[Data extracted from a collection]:
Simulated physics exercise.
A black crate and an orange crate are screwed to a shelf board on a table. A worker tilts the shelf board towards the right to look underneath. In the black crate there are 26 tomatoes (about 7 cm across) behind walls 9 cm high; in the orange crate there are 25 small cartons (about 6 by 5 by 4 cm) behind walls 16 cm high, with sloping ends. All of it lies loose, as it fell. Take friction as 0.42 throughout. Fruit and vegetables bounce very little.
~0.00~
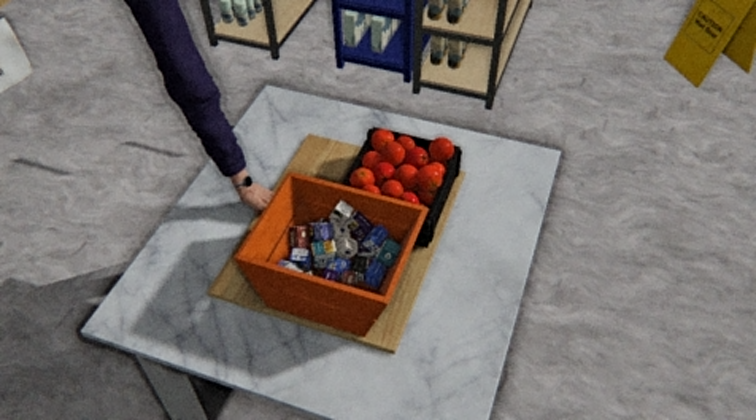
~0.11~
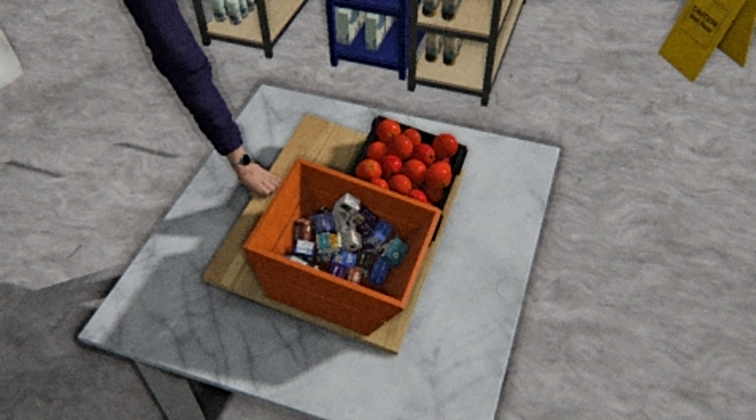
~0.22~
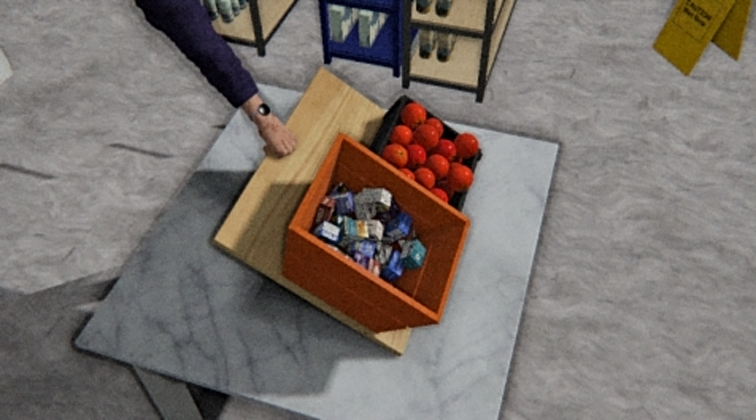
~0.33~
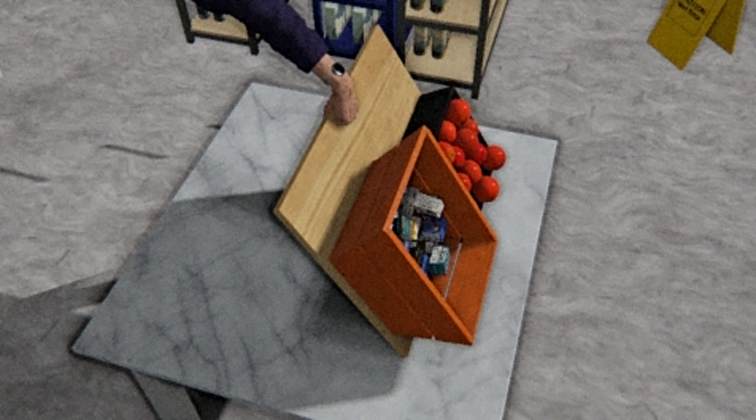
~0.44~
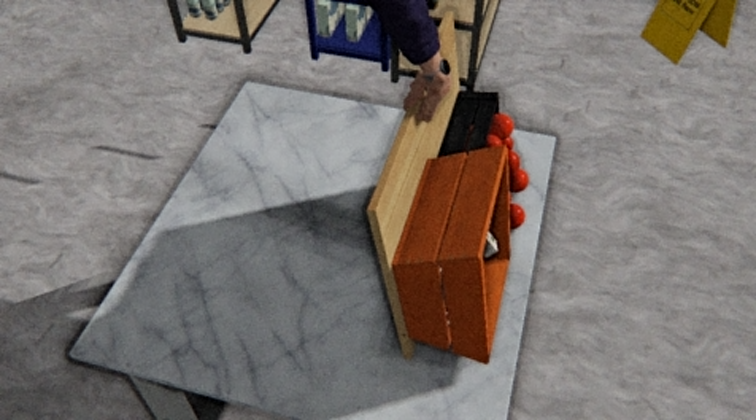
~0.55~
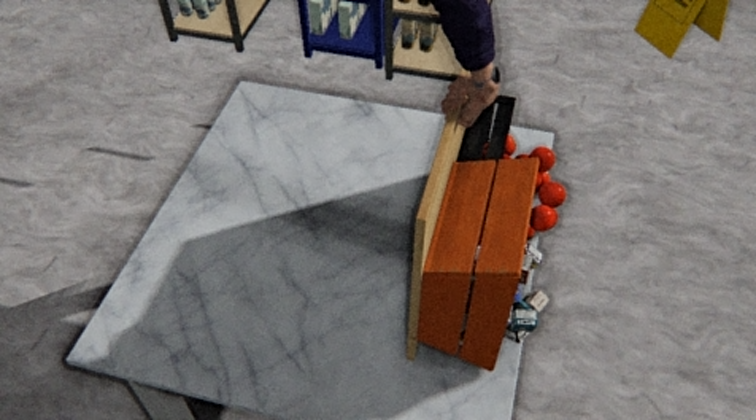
On a marble-topped table, a hand lifted the left edge of a wooden board until it stood upright, tilting the attached orange and black crates rightward, and some tomatoes and small cartons tumbled out.
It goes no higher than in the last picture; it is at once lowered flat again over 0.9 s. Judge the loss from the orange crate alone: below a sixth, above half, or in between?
Out of the orange crate go over half of the small cartons.
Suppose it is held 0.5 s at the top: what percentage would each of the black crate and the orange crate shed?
Then black crate 80, orange crate 100 per cent.
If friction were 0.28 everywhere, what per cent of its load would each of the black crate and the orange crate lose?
In that case black crate 80, orange crate 100 per cent.
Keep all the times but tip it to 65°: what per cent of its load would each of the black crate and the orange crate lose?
Then black crate 30, orange crate 10 per cent.
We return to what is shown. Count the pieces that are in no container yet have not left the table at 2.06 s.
About 4.
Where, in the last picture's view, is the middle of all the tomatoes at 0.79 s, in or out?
Near (535, 213).
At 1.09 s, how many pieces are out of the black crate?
About: Black crate 20.
After 0.79 s, tilt 75°; black crate 5 in, 21 out and orange crate 5 in, 20 out.
After 1.09 s, tilt 32°; black crate 5 in, 21 out and orange crate 4 in, 21 out.
After 1.51 s, tilt 0°; black crate 5 in, 21 out and orange crate 4 in, 21 out.
Outcome (at 2.06 s), black crate 5 in, 21 out and orange crate 4 in, 21 out. Asked share, 21 of 25, 84 per cent.
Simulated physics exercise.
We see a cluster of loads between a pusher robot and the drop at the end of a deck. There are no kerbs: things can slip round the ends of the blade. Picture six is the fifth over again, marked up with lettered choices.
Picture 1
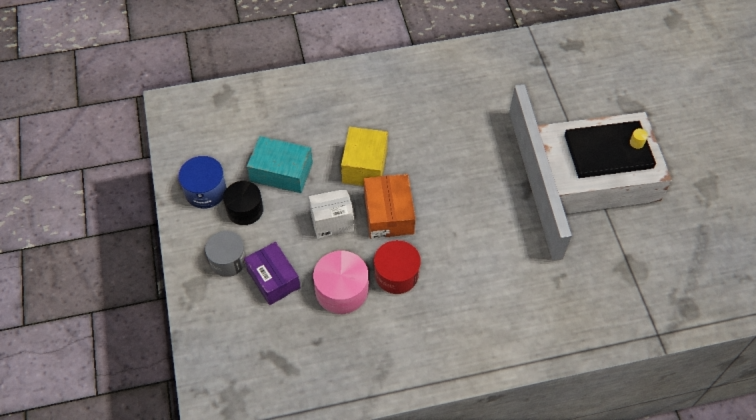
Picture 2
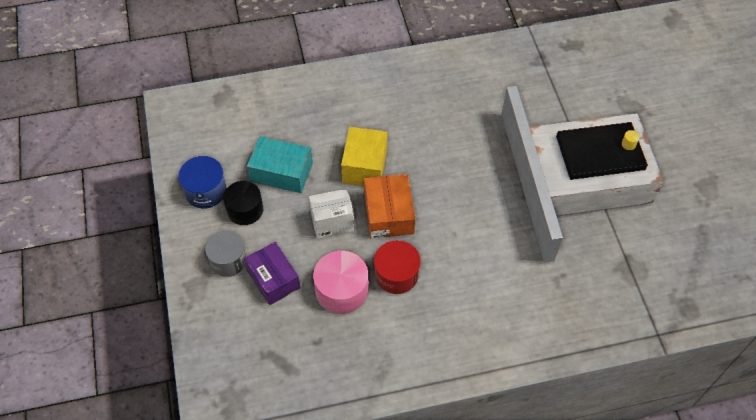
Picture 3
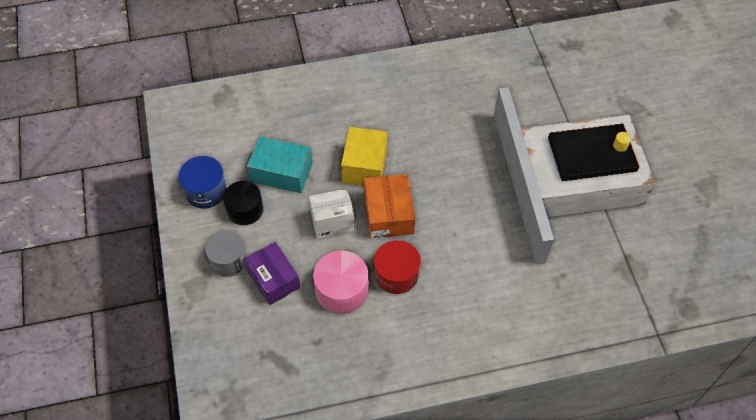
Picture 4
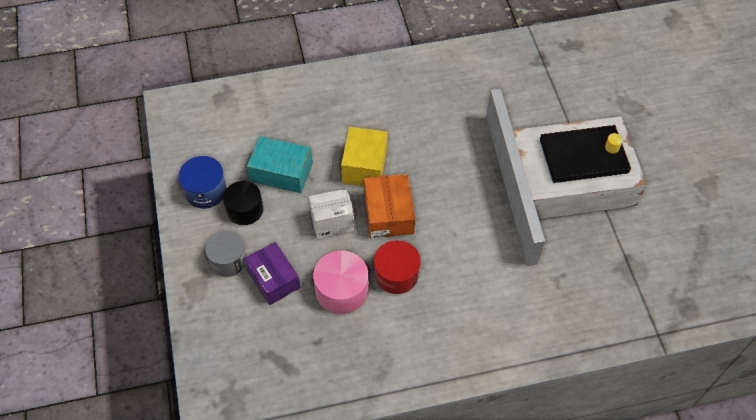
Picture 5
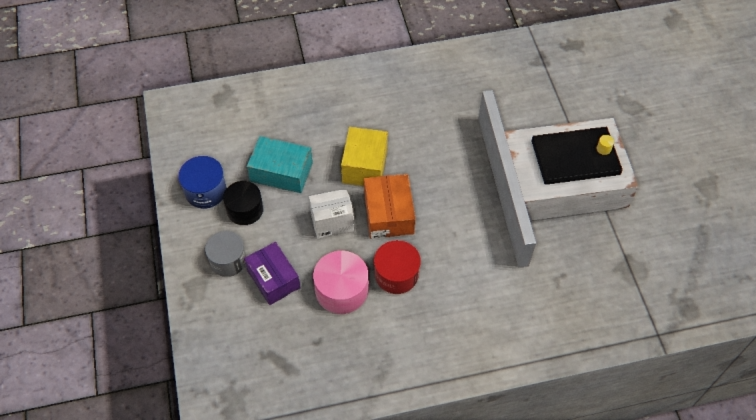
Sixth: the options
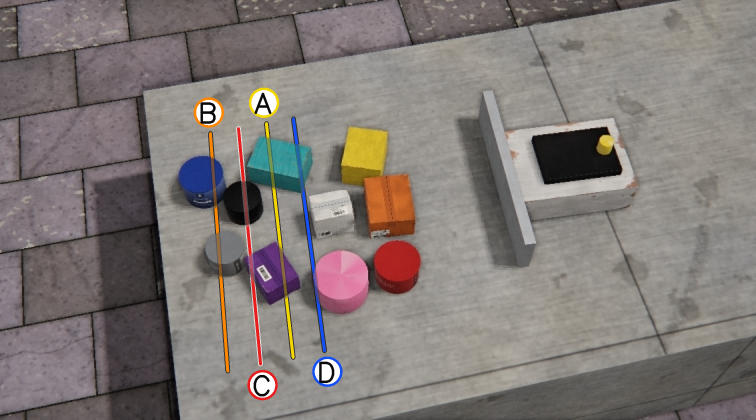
A white, boxy robot with a black top, a yellow knob and a wide grey plate on its left side sits toward the right of a grey deck above purplish paving, seen from a high angle. To its left are turquoise, yellow, orange, white and purple boxes among blue, black, grey, pink and red cylinders. The robot slides slowly a short way left, plate first, while the loads and camera stay still.
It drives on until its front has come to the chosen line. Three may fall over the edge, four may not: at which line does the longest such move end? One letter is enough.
It should halt at C.
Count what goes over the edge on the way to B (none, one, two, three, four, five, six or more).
In all, six or more.
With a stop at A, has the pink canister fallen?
No.
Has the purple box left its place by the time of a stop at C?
Yes.
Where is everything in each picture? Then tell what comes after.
The first picture shows purple box (273, 273); yellow crate (365, 158); black canister (243, 203).
The second picture shows robot (596, 150); turquoise crate (281, 165).
The third picture shows robot (587, 152); red pail (397, 267).
The fourth picture shows robot (579, 153); white parcel (332, 214).
The fifth picture shows robot (571, 155); pink canister (342, 282); purple box (273, 273); yellow crate (365, 158).
On the marked copy, A at (279, 232); B at (218, 243); C at (249, 237); D at (308, 226).
Taking C. A third of the way, robot (480, 172); blue pail (203, 183); grey pail (227, 254).
Two thirds of the way, robot (388, 189); blue pail (196, 184); grey pail (217, 253).
When it is over, robot (315, 203); blue pail over the edge; grey pail over the edge; two fallen.
As for the rest, A is within the limit but short; B drops six; D is within the limit but short.
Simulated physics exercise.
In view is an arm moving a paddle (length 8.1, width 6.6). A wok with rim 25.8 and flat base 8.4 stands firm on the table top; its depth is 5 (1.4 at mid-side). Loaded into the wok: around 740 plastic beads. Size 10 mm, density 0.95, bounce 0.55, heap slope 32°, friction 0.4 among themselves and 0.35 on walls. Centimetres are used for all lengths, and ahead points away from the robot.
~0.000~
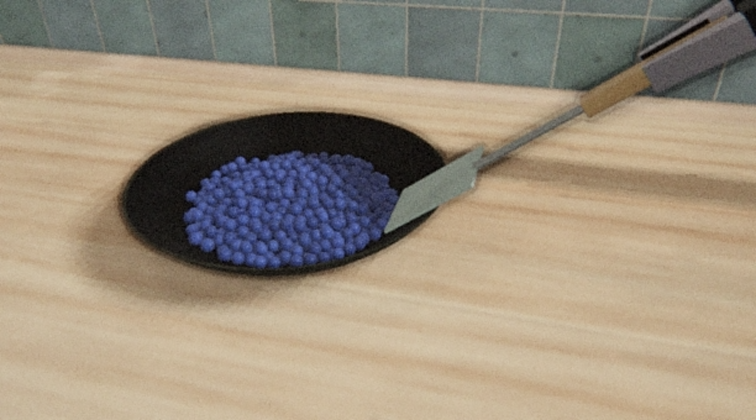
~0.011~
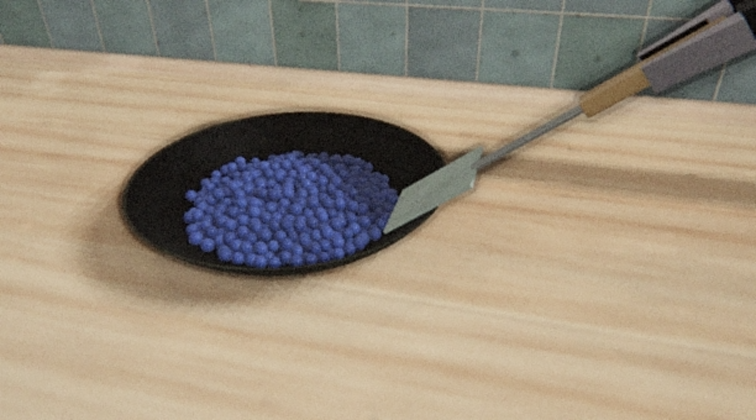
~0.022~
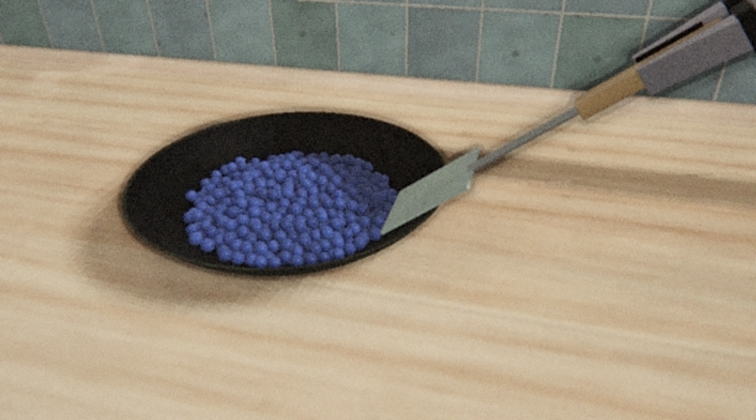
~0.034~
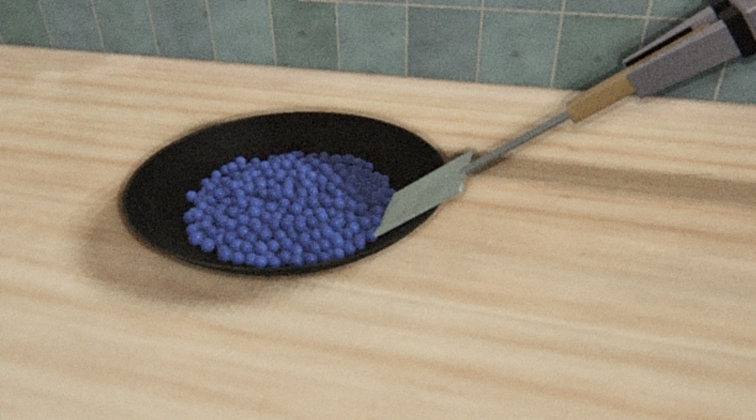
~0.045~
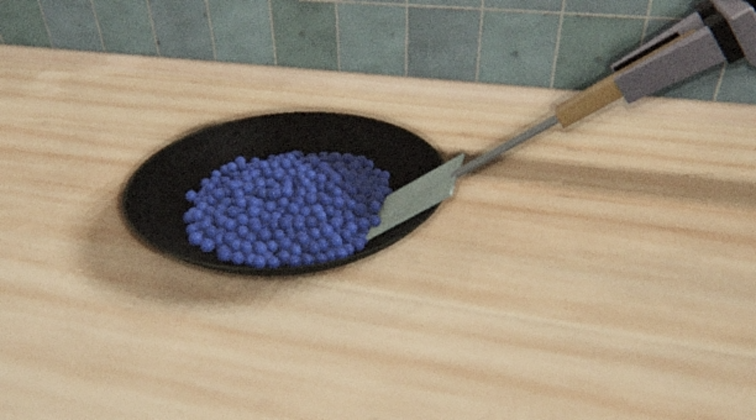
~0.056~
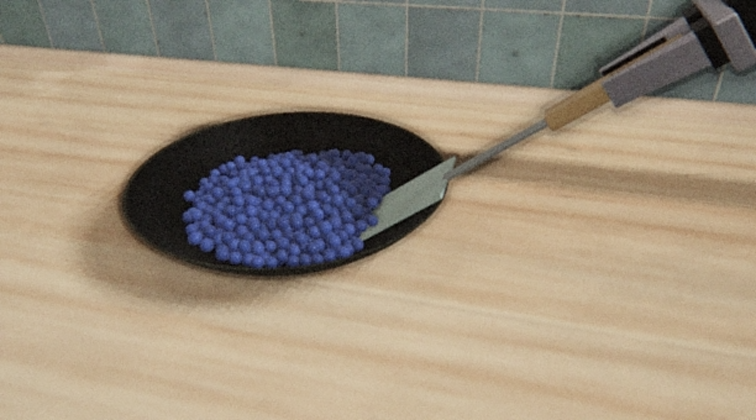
In the video, a robot arm holds a paddle at the right side of a black wok filled with small blue beads on a wooden table top, then slides it slightly leftward into the heap, barely shifting the beads.
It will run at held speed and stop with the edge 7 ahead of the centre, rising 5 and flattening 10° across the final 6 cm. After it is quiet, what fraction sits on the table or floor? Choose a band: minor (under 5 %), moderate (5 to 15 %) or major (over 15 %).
Moderate.
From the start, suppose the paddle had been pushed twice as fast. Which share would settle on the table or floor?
About 25 per cent.
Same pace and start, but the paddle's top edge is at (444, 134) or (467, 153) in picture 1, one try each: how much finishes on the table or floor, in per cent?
Around 10 per cent, then around 10 per cent.
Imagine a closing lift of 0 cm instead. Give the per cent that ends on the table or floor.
5 per cent.
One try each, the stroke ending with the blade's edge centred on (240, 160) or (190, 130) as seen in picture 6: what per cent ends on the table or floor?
Respectively some 0 and 15 percent end on the table or floor.
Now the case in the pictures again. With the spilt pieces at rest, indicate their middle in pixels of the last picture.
(75, 190), roughly.
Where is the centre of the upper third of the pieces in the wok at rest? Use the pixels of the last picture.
Pixel position: Approx. (211, 179).
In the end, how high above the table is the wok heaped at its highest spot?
6.0 cm.
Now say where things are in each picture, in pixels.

[PROBLEM STATEMENT]: Retype all entries exactly as they appear, dropping the images.

[TASK OUTPUT]:
Simulated physics exercise.
A black crate and an orange crate are screwed to a shelf board on a table. A worker tilts the shelf board towards the right to look underneath. In the black crate there are 26 tomatoes (about 7 cm across) behind walls 9 cm high; in the orange crate there are 25 small cartons (about 6 by 5 by 4 cm) behind walls 16 cm high, with sloping ends. All of it lies loose, as it fell. Take friction as 0.42 throughout. Fruit and vegetables bounce very little.
~0.00~
~0.11~
~0.22~
~0.33~
~0.44~
~0.55~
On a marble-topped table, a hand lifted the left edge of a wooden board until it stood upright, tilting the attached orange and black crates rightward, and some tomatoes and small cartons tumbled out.
It goes no higher than in the last picture; it is at once lowered flat again over 0.9 s. Judge the loss from the orange crate alone: below a sixth, above half, or in between?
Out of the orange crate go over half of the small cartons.
Suppose it is held 0.5 s at the top: what percentage would each of the black crate and the orange crate shed?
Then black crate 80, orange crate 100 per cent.
If friction were 0.28 everywhere, what per cent of its load would each of the black crate and the orange crate lose?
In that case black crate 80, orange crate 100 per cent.
Keep all the times but tip it to 65°: what per cent of its load would each of the black crate and the orange crate lose?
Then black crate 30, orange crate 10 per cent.
We return to what is shown. Count the pieces that are in no container yet have not left the table at 2.06 s.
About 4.
Where, in the last picture's view, is the middle of all the tomatoes at 0.79 s, in or out?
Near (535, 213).
At 1.09 s, how many pieces are out of the black crate?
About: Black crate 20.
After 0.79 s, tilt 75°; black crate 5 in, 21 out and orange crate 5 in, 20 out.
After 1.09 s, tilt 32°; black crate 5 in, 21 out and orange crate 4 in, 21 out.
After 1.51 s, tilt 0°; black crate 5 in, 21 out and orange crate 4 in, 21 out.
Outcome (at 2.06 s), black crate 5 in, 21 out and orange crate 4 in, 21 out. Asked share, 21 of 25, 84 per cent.
Simulated physics exercise.
We see a cluster of loads between a pusher robot and the drop at the end of a deck. There are no kerbs: things can slip round the ends of the blade. Picture six is the fifth over again, marked up with lettered choices.
Picture 1
Picture 2
Picture 3
Picture 4
Picture 5
Sixth: the options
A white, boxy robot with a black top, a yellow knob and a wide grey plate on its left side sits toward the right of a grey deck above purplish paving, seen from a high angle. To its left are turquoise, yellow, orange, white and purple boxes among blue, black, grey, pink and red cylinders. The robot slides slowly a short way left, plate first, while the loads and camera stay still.
It drives on until its front has come to the chosen line. Three may fall over the edge, four may not: at which line does the longest such move end? One letter is enough.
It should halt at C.
Count what goes over the edge on the way to B (none, one, two, three, four, five, six or more).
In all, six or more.
With a stop at A, has the pink canister fallen?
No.
Has the purple box left its place by the time of a stop at C?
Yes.
Where is everything in each picture? Then tell what comes after.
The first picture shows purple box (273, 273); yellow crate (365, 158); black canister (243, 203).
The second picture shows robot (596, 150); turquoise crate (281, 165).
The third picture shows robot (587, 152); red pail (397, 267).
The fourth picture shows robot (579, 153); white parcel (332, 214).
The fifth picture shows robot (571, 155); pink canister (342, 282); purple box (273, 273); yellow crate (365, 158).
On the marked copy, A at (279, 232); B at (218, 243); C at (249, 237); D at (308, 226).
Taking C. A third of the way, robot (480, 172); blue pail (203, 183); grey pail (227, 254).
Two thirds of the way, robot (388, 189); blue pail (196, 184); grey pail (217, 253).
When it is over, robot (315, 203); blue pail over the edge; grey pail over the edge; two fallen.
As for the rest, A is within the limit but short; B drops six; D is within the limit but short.
Simulated physics exercise.
In view is an arm moving a paddle (length 8.1, width 6.6). A wok with rim 25.8 and flat base 8.4 stands firm on the table top; its depth is 5 (1.4 at mid-side). Loaded into the wok: around 740 plastic beads. Size 10 mm, density 0.95, bounce 0.55, heap slope 32°, friction 0.4 among themselves and 0.35 on walls. Centimetres are used for all lengths, and ahead points away from the robot.
~0.000~
~0.011~
~0.022~
~0.034~
~0.045~
~0.056~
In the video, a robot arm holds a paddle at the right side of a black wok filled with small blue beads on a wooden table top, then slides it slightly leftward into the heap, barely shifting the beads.
It will run at held speed and stop with the edge 7 ahead of the centre, rising 5 and flattening 10° across the final 6 cm. After it is quiet, what fraction sits on the table or floor? Choose a band: minor (under 5 %), moderate (5 to 15 %) or major (over 15 %).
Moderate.
From the start, suppose the paddle had been pushed twice as fast. Which share would settle on the table or floor?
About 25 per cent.
Same pace and start, but the paddle's top edge is at (444, 134) or (467, 153) in picture 1, one try each: how much finishes on the table or floor, in per cent?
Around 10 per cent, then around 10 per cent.
Imagine a closing lift of 0 cm instead. Give the per cent that ends on the table or floor.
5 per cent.
One try each, the stroke ending with the blade's edge centred on (240, 160) or (190, 130) as seen in picture 6: what per cent ends on the table or floor?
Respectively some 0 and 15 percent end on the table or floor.
Now the case in the pictures again. With the spilt pieces at rest, indicate their middle in pixels of the last picture.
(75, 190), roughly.
Where is the centre of the upper third of the pieces in the wok at rest? Use the pixels of the last picture.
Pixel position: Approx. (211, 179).
In the end, how high above the table is the wok heaped at its highest spot?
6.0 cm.
Now say where things are in each picture, in pixels.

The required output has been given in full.